>> Start DATA EXCERPT

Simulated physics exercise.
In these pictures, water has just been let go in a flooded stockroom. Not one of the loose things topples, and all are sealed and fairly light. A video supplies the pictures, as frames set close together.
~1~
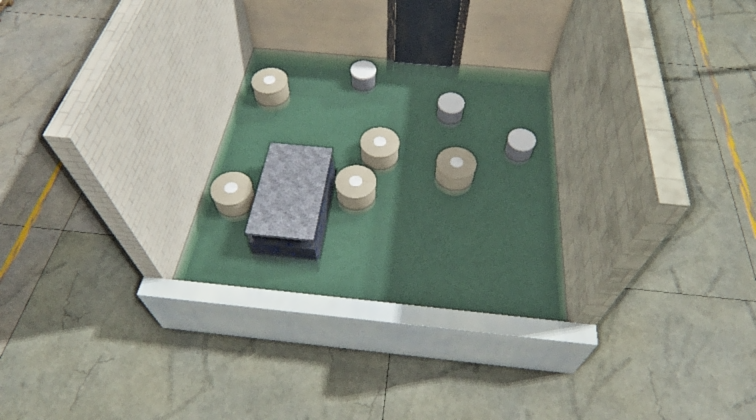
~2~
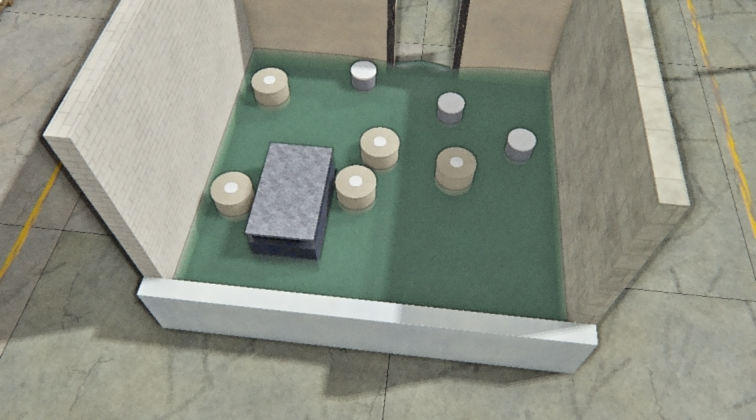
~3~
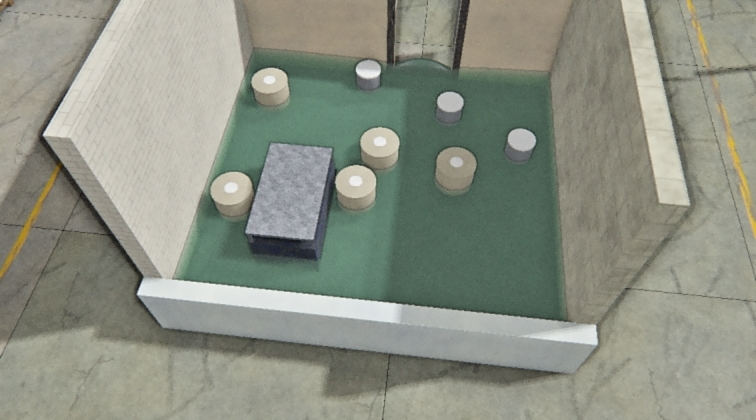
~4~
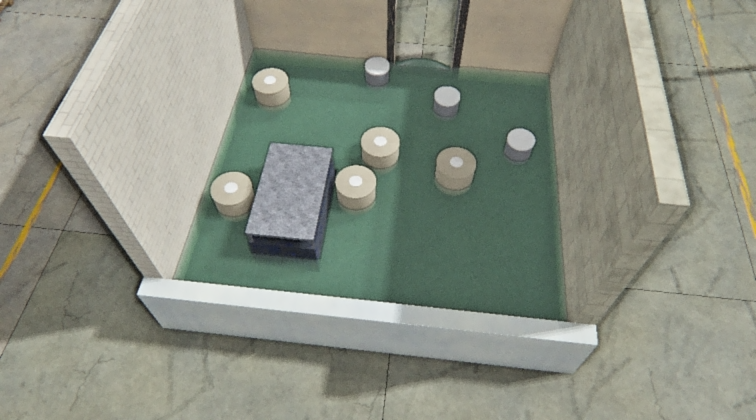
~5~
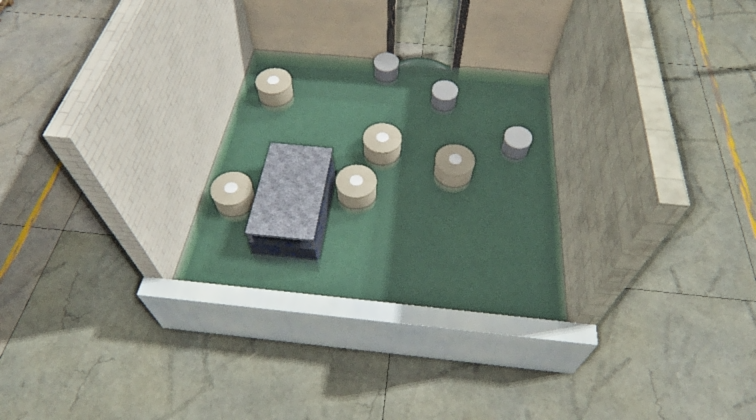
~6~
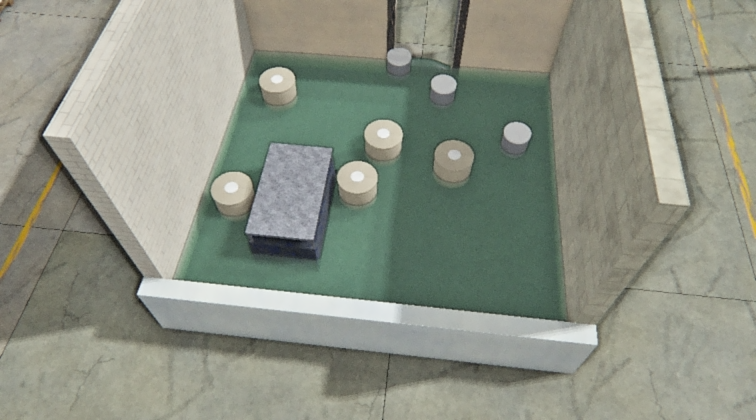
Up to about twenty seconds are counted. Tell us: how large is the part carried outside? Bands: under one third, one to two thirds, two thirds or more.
Two thirds or more.
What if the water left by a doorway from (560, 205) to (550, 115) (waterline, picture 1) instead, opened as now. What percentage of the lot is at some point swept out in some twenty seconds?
I'd guess around 60 percent.
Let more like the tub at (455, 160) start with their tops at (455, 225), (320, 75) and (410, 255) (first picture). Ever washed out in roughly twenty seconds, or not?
Sure - one by one that's in the room, then out of the room, then in the room.
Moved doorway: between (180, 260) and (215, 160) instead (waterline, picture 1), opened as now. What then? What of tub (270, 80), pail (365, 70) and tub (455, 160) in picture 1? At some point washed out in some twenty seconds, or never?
Swept away, swept away, remains.
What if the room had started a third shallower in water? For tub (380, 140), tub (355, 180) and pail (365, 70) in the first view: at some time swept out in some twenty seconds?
As listed: Through, no, carried outside.
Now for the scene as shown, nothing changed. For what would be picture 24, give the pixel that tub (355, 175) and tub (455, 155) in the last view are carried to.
(373, 135) and (446, 96), roughly.
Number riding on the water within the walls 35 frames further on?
By my reckoning the number comes out at 3.
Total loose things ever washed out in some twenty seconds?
The figure is 7.
A moment on, 2 of 8 are out; 6 afloat.
Next, 2 of 8 are out; 6 afloat.
Later, 5 of 8 are out; 3 afloat.
In the end, 7 of 8 are out; 1 afloat.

>> End DATA EXCERPT

Using the data above, write out every line exactly, leaving the images behind.

Simulated physics exercise.
In these pictures, water has just been let go in a flooded stockroom. Not one of the loose things topples, and all are sealed and fairly light. A video supplies the pictures, as frames set close together.
~1~
~2~
~3~
~4~
~5~
~6~
Up to about twenty seconds are counted. Tell us: how large is the part carried outside? Bands: under one third, one to two thirds, two thirds or more.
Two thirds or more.
What if the water left by a doorway from (560, 205) to (550, 115) (waterline, picture 1) instead, opened as now. What percentage of the lot is at some point swept out in some twenty seconds?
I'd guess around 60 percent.
Let more like the tub at (455, 160) start with their tops at (455, 225), (320, 75) and (410, 255) (first picture). Ever washed out in roughly twenty seconds, or not?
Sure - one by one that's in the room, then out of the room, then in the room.
Moved doorway: between (180, 260) and (215, 160) instead (waterline, picture 1), opened as now. What then? What of tub (270, 80), pail (365, 70) and tub (455, 160) in picture 1? At some point washed out in some twenty seconds, or never?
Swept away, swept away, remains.
What if the room had started a third shallower in water? For tub (380, 140), tub (355, 180) and pail (365, 70) in the first view: at some time swept out in some twenty seconds?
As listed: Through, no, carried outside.
Now for the scene as shown, nothing changed. For what would be picture 24, give the pixel that tub (355, 175) and tub (455, 155) in the last view are carried to.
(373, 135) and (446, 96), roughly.
Number riding on the water within the walls 35 frames further on?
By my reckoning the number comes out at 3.
Total loose things ever washed out in some twenty seconds?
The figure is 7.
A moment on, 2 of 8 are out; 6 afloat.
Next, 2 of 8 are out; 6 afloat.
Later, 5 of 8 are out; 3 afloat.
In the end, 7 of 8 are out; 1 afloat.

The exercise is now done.